## Questions on image content
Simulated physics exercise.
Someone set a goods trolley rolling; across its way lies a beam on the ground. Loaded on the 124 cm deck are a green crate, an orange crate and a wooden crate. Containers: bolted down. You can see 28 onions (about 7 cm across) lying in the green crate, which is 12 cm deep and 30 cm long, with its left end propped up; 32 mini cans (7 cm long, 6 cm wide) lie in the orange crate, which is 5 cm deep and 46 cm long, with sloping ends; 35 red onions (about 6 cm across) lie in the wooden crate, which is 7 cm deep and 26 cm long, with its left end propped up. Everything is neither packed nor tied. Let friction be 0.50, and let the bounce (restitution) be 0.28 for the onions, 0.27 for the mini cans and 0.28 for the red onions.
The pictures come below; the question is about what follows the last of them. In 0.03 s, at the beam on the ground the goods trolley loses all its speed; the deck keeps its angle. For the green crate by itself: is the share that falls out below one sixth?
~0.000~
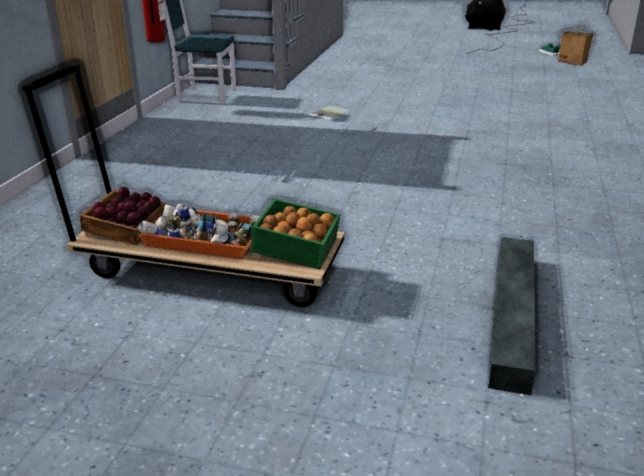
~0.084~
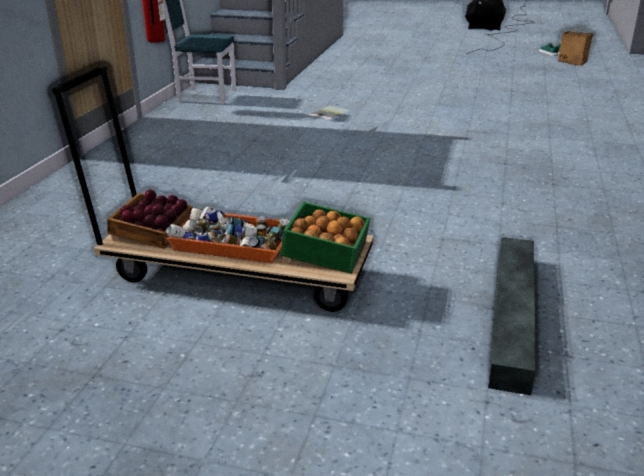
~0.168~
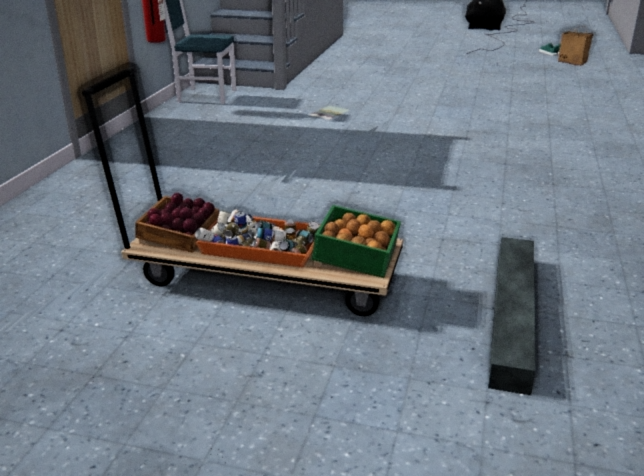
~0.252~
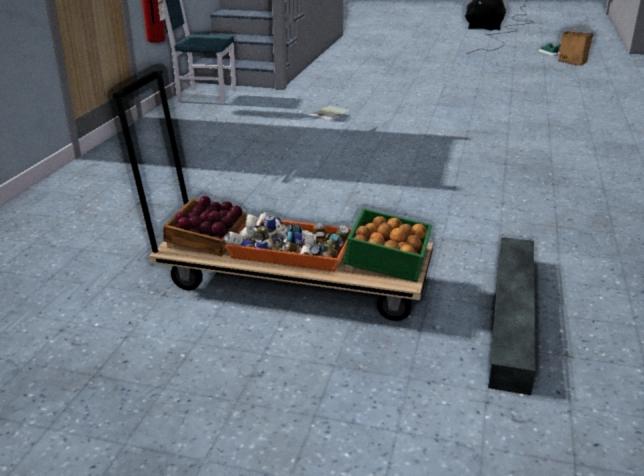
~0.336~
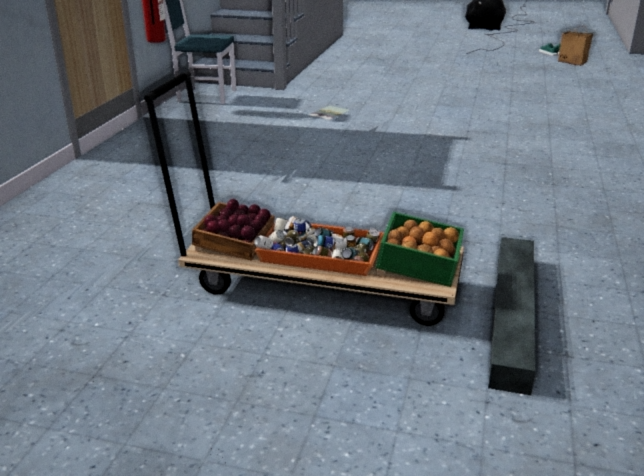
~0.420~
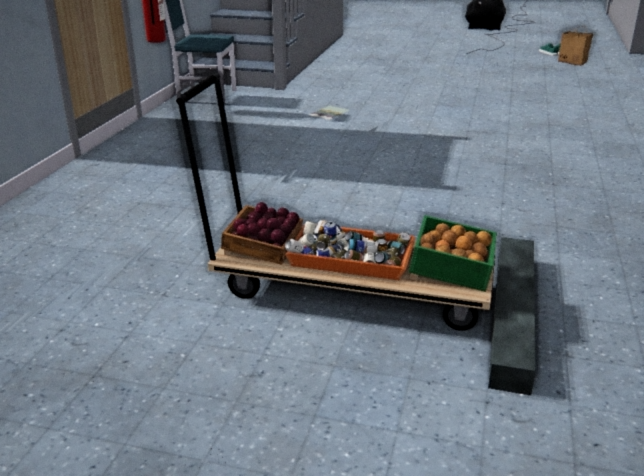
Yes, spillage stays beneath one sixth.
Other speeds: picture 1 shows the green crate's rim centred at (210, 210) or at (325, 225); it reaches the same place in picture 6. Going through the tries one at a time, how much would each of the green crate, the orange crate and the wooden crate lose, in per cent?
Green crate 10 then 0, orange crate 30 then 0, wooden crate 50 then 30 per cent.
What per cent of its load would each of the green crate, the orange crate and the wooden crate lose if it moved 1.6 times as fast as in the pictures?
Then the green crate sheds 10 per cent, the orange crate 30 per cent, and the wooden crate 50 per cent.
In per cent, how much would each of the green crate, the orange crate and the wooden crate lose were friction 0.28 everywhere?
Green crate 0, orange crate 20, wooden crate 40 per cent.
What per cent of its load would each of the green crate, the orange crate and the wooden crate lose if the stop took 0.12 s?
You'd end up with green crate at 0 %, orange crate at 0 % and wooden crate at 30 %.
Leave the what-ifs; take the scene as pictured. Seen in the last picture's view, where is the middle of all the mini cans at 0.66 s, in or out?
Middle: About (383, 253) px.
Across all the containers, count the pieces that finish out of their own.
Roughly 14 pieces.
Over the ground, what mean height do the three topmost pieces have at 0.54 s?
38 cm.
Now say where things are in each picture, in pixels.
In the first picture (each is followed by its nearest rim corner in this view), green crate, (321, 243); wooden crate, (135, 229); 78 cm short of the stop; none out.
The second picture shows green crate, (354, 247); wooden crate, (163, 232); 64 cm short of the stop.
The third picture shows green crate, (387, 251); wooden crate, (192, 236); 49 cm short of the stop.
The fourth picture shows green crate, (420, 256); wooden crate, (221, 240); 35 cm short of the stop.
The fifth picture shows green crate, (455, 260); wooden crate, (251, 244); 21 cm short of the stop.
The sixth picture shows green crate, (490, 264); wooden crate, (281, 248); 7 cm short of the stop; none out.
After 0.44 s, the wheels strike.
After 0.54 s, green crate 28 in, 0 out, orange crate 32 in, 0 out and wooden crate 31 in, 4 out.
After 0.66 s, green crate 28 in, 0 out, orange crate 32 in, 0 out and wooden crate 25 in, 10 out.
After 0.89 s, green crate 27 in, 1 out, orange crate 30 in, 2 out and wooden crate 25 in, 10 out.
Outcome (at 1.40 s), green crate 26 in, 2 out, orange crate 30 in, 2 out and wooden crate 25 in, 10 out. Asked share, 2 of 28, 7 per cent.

---

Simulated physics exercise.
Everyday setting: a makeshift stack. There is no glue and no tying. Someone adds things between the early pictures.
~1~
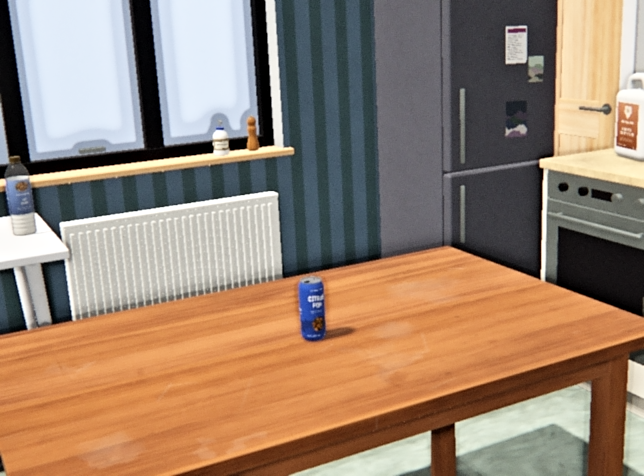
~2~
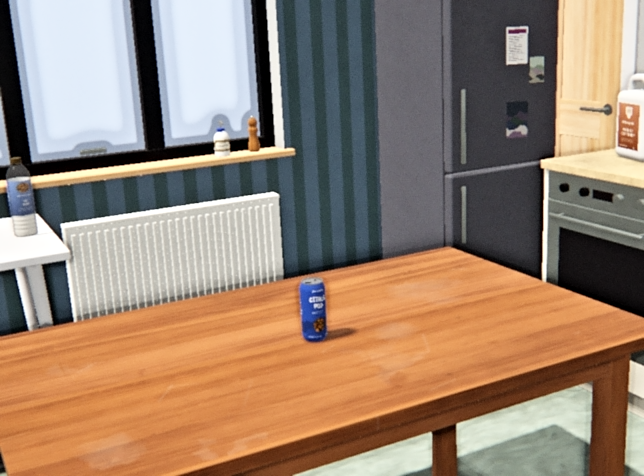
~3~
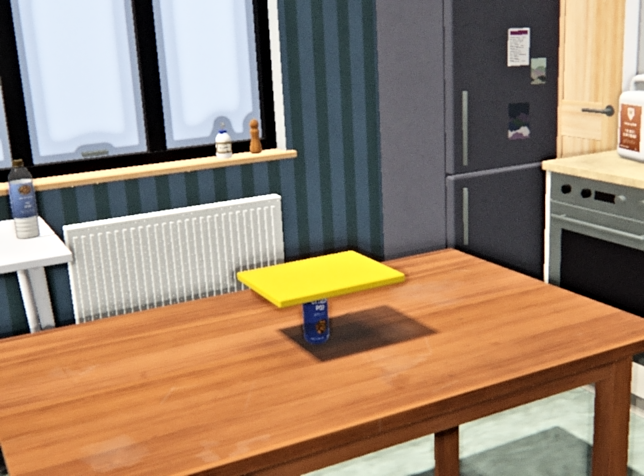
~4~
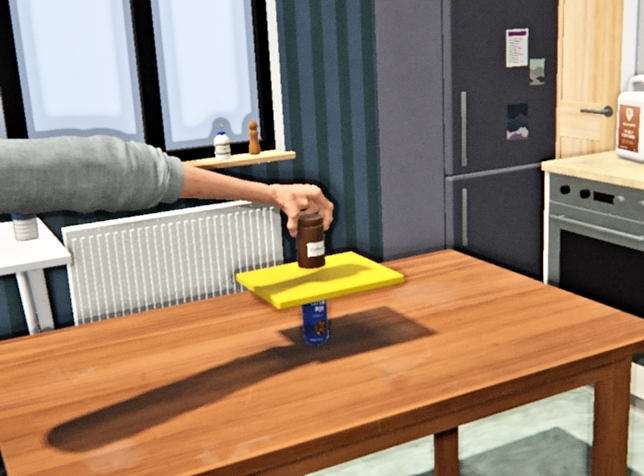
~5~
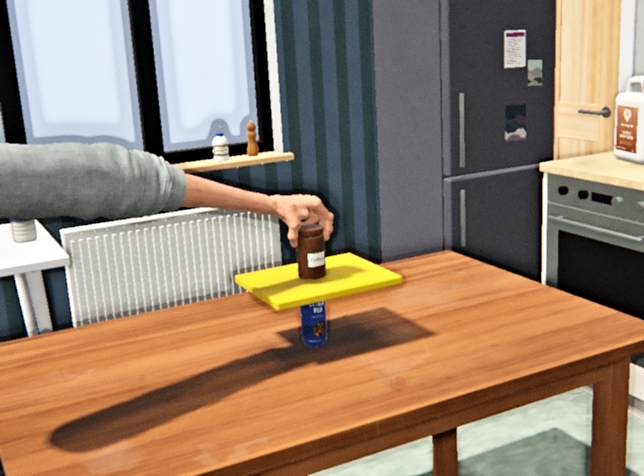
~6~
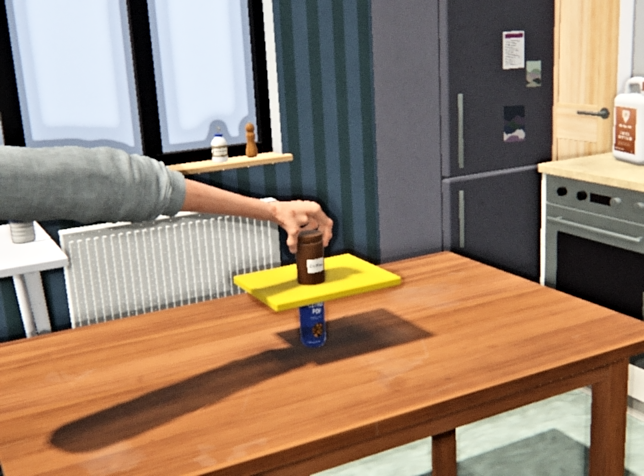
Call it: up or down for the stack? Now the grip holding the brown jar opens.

## Your task
What is the number of lines above that contain "trolley"? Answer with that number only.

## Full solution
2